Required task: Go through the records and give each one again exactly.

Records contained in a dataset:
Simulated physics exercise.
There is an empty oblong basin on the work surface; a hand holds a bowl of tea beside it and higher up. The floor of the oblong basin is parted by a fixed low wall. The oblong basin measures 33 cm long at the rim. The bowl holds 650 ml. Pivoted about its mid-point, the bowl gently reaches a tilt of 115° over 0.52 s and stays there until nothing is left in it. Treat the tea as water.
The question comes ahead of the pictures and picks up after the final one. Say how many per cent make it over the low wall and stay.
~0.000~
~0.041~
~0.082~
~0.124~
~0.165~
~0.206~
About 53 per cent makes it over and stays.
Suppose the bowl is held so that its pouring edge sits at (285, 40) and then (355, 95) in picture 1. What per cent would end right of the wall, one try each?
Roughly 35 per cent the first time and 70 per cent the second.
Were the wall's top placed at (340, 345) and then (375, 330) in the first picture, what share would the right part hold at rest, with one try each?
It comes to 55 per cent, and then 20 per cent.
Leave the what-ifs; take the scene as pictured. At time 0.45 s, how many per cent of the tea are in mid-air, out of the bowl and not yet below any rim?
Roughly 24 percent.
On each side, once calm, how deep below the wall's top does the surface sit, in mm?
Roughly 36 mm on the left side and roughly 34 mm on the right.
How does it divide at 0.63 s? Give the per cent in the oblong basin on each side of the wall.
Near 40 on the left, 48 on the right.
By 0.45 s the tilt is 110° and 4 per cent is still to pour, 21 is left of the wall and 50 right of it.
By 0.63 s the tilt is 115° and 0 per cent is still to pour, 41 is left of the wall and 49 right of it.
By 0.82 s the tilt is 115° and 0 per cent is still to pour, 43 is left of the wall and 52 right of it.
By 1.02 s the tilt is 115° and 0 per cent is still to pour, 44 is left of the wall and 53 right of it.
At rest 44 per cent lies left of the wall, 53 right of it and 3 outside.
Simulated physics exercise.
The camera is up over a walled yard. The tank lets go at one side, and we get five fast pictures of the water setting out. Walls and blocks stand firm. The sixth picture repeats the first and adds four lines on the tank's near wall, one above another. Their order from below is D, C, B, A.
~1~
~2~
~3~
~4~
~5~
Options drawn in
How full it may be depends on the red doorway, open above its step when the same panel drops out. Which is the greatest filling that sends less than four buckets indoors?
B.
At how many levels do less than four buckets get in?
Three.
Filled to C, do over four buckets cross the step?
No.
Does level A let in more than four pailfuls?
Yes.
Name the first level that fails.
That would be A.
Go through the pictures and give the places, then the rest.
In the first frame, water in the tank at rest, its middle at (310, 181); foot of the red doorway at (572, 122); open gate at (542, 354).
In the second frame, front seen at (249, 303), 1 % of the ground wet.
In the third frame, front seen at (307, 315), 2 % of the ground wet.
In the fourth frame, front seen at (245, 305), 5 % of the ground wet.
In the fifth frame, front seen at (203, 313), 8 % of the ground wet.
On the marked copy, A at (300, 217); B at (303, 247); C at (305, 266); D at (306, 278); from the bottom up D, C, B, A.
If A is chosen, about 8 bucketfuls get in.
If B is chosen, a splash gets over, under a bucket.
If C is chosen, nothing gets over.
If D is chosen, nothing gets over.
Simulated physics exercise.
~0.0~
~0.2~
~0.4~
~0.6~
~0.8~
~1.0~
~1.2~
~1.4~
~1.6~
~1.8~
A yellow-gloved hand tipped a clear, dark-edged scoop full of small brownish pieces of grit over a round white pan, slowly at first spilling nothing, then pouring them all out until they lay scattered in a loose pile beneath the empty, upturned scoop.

Result for this exercise:
Simulated physics exercise.
There is an empty oblong basin on the work surface; a hand holds a bowl of tea beside it and higher up. The floor of the oblong basin is parted by a fixed low wall. The oblong basin measures 33 cm long at the rim. The bowl holds 650 ml. Pivoted about its mid-point, the bowl gently reaches a tilt of 115° over 0.52 s and stays there until nothing is left in it. Treat the tea as water.
The question comes ahead of the pictures and picks up after the final one. Say how many per cent make it over the low wall and stay.
~0.000~
~0.041~
~0.082~
~0.124~
~0.165~
~0.206~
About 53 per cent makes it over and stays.
Suppose the bowl is held so that its pouring edge sits at (285, 40) and then (355, 95) in picture 1. What per cent would end right of the wall, one try each?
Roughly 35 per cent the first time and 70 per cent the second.
Were the wall's top placed at (340, 345) and then (375, 330) in the first picture, what share would the right part hold at rest, with one try each?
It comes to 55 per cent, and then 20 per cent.
Leave the what-ifs; take the scene as pictured. At time 0.45 s, how many per cent of the tea are in mid-air, out of the bowl and not yet below any rim?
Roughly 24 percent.
On each side, once calm, how deep below the wall's top does the surface sit, in mm?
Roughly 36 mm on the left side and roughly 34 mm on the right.
How does it divide at 0.63 s? Give the per cent in the oblong basin on each side of the wall.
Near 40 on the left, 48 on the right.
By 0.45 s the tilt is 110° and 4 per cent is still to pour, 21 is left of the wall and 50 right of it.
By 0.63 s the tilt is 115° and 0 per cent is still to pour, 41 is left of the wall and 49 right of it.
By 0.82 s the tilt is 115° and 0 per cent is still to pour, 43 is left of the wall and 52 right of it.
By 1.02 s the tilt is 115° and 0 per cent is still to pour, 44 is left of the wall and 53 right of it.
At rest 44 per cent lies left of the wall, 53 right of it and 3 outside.
Simulated physics exercise.
The camera is up over a walled yard. The tank lets go at one side, and we get five fast pictures of the water setting out. Walls and blocks stand firm. The sixth picture repeats the first and adds four lines on the tank's near wall, one above another. Their order from below is D, C, B, A.
~1~
~2~
~3~
~4~
~5~
Options drawn in
How full it may be depends on the red doorway, open above its step when the same panel drops out. Which is the greatest filling that sends less than four buckets indoors?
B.
At how many levels do less than four buckets get in?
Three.
Filled to C, do over four buckets cross the step?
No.
Does level A let in more than four pailfuls?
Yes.
Name the first level that fails.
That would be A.
Go through the pictures and give the places, then the rest.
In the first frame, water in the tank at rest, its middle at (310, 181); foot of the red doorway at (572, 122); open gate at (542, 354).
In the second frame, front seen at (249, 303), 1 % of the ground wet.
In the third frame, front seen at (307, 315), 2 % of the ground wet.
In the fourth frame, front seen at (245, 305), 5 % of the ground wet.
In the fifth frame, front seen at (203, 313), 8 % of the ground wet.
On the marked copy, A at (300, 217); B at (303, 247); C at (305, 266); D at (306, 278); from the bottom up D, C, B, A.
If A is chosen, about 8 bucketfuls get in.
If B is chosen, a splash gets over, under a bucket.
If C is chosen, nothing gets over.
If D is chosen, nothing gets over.
Simulated physics exercise.
~0.0~
~0.2~
~0.4~
~0.6~
~0.8~
~1.0~
~1.2~
~1.4~
~1.6~
~1.8~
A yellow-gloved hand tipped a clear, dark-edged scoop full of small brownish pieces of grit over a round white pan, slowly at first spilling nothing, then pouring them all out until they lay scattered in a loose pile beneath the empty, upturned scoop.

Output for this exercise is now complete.